**What is expected**
Produce an exact transcription of the listing below, omitting the pictures.

-*-*-

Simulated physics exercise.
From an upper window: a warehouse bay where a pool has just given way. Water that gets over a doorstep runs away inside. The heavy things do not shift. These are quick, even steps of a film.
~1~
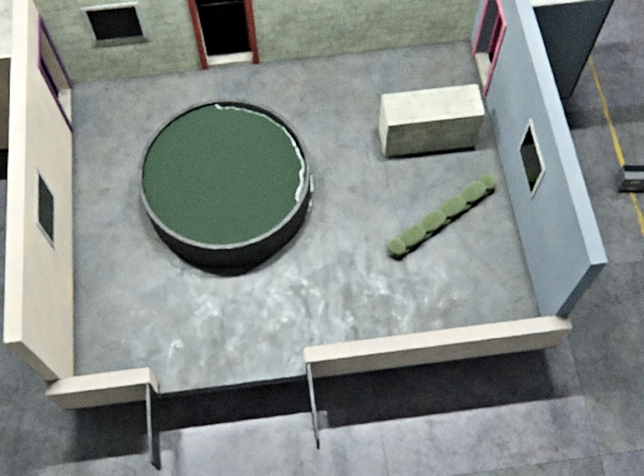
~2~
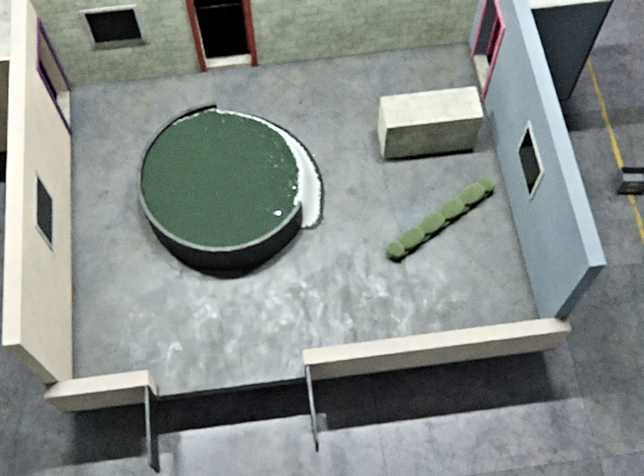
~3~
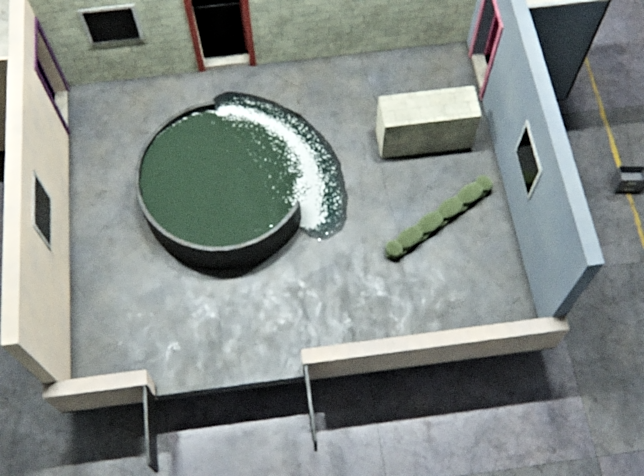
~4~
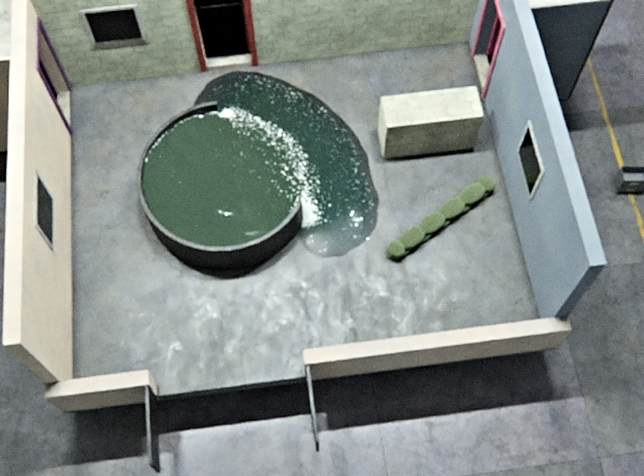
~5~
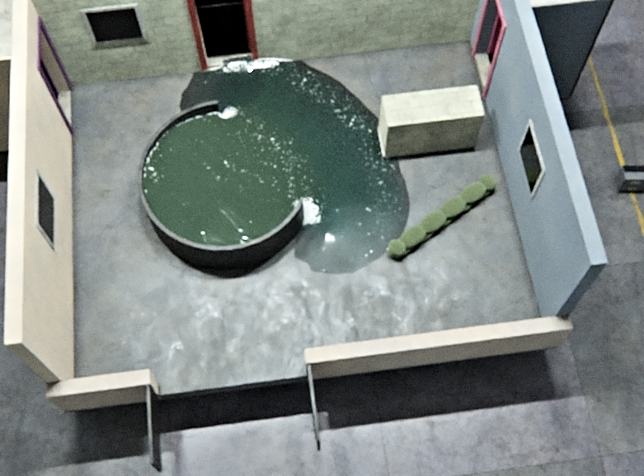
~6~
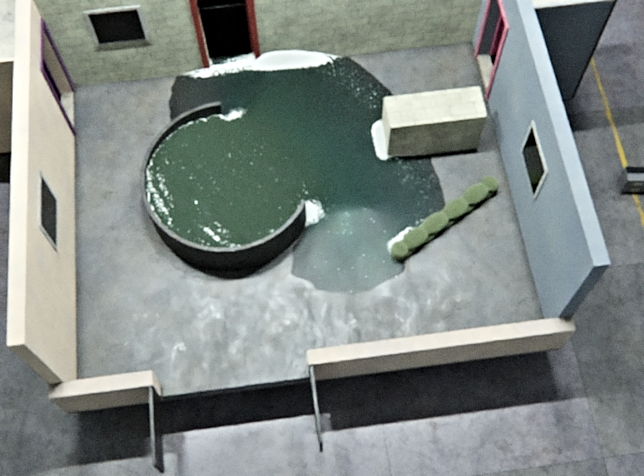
In a walled warehouse bay seen from above, a round, dark-rimmed pool of green water gives way along its right side. White, foamy water pours through the gap and fans out across the grey floor, spreading to the back wall and doorway, then reaching the pale block and row of green bushes.
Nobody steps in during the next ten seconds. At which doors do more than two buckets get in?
In the end: The red door floods; the purple door floods; the pink door floods.
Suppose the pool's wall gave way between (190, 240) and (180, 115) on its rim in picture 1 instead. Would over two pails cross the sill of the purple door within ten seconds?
One by one: Purple takes more.
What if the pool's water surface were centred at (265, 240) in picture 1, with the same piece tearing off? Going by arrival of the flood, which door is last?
That is the purple one.
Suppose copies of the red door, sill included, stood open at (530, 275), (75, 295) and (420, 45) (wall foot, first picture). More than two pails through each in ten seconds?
In that order: Keeps below it, lets less in, takes more.
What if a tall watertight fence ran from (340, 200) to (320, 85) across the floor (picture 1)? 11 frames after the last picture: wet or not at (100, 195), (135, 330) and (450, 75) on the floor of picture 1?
In that order: No water, not flooded, flooded.
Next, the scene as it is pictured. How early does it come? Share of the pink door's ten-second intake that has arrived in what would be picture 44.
About 95 per cent.
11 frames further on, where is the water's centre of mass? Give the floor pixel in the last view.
Roughly at (323, 148).
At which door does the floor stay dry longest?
Last comes the one in purple.
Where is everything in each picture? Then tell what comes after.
In the first frame, the round pool at (225, 172) is whole and still.
In the second frame, the front is at a hidden place, out from the gap at (290, 146).
In the third frame, water pours out at (288, 147) and has run to (220, 99).
In the fourth frame, water pours out at (290, 149) and has run to (338, 251).
In the fifth frame, water pours out at (291, 148) and has run to (352, 267).
In the sixth frame, water pours out at (294, 150) and has run to (398, 269).
A moment on, water covers 35 % of the floor; the red door over two buckets in, the purple door not reached, the pink door wet at the sill, nothing in.
Next, water covers 45 % of the floor; the red door over two buckets in, the purple door wet at the sill, nothing in, the pink door over two buckets in.
Then, water covers 60 % of the floor; the red door far over two buckets in, the purple door under two buckets in, the pink door far over two buckets in.
Later, water covers 85 % of the floor; the red door far over two buckets in, the purple door over two buckets in, the pink door far over two buckets in.
In the end, water covers 95 % of the floor; the red door far over two buckets in, the purple door far over two buckets in, the pink door far over two buckets in.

-*-*-

**The response**
Simulated physics exercise.
From an upper window: a warehouse bay where a pool has just given way. Water that gets over a doorstep runs away inside. The heavy things do not shift. These are quick, even steps of a film.
~1~
~2~
~3~
~4~
~5~
~6~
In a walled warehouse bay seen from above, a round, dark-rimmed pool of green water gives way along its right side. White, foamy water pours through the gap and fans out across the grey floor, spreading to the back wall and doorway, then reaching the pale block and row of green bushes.
Nobody steps in during the next ten seconds. At which doors do more than two buckets get in?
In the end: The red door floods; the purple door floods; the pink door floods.
Suppose the pool's wall gave way between (190, 240) and (180, 115) on its rim in picture 1 instead. Would over two pails cross the sill of the purple door within ten seconds?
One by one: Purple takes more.
What if the pool's water surface were centred at (265, 240) in picture 1, with the same piece tearing off? Going by arrival of the flood, which door is last?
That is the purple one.
Suppose copies of the red door, sill included, stood open at (530, 275), (75, 295) and (420, 45) (wall foot, first picture). More than two pails through each in ten seconds?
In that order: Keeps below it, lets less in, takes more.
What if a tall watertight fence ran from (340, 200) to (320, 85) across the floor (picture 1)? 11 frames after the last picture: wet or not at (100, 195), (135, 330) and (450, 75) on the floor of picture 1?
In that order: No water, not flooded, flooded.
Next, the scene as it is pictured. How early does it come? Share of the pink door's ten-second intake that has arrived in what would be picture 44.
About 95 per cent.
11 frames further on, where is the water's centre of mass? Give the floor pixel in the last view.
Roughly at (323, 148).
At which door does the floor stay dry longest?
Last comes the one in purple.
Where is everything in each picture? Then tell what comes after.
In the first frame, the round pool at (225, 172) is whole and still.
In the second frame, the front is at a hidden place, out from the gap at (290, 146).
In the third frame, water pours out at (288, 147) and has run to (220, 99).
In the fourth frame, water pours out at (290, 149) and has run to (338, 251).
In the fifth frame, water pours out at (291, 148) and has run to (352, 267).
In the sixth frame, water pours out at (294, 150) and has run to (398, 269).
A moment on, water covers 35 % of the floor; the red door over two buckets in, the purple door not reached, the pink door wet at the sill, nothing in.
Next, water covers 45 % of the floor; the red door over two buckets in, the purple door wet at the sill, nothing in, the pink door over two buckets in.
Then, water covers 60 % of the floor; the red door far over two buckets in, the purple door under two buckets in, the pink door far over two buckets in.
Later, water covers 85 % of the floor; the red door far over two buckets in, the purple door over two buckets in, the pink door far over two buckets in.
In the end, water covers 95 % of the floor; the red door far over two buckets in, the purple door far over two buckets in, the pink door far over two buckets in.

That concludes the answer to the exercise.